**Stated problem:** Emit the data below verbatim, stripping out any pictures.

**Source data:**
-=-=-=-=-

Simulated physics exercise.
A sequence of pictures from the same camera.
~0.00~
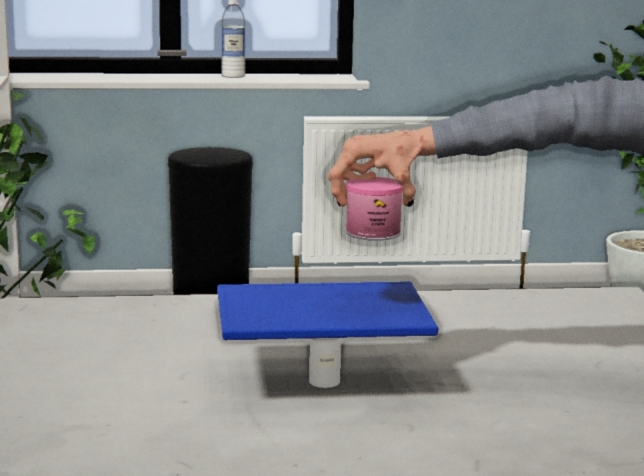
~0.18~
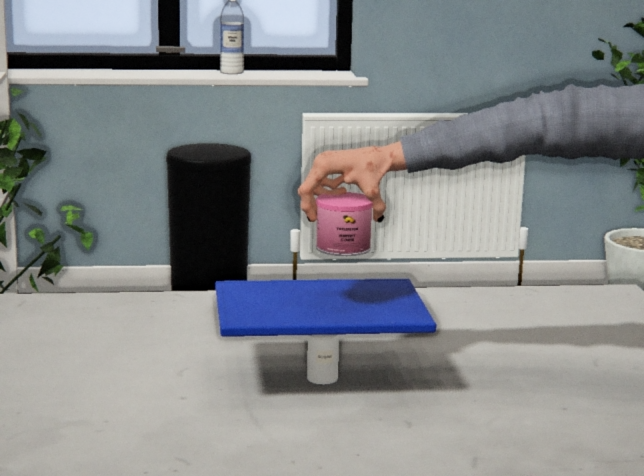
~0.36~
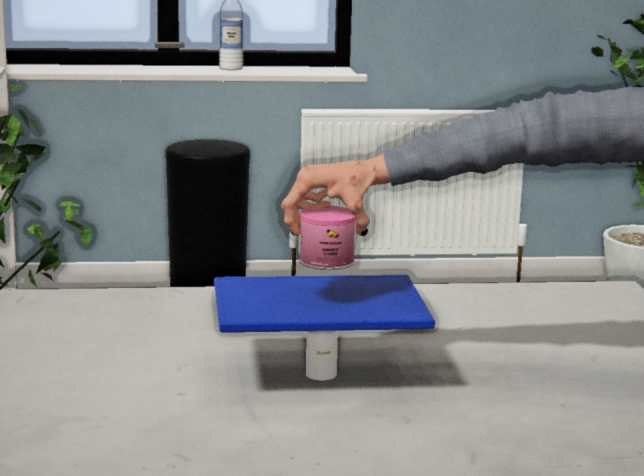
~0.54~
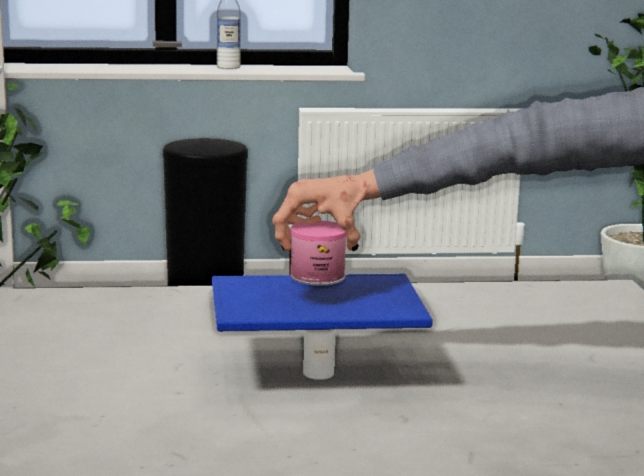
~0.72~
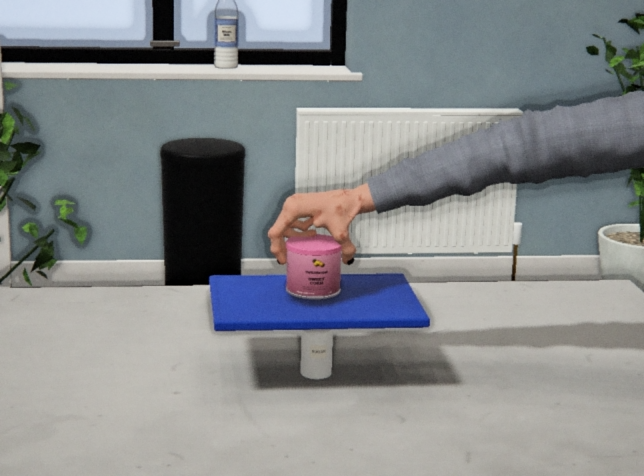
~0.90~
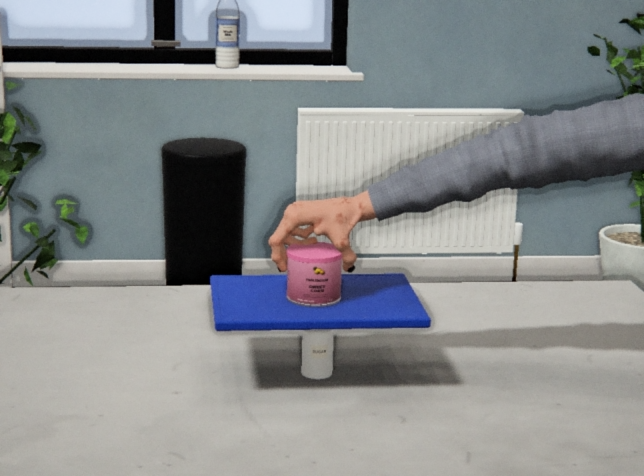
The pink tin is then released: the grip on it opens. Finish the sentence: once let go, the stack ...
Once let go, the stack stays put.
After 1.20 s, no change.
After 1.90 s, pink tin resting near (314, 274).
In the end (3.5 s), all 3 unmoved. At the end, from the last picture's camera, pink tin near (314, 275). The stack keeps its balance.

-=-=-=-=-

**Answer to this problem:**
Simulated physics exercise.
A sequence of pictures from the same camera.
~0.00~
~0.18~
~0.36~
~0.54~
~0.72~
~0.90~
The pink tin is then released: the grip on it opens. Finish the sentence: once let go, the stack ...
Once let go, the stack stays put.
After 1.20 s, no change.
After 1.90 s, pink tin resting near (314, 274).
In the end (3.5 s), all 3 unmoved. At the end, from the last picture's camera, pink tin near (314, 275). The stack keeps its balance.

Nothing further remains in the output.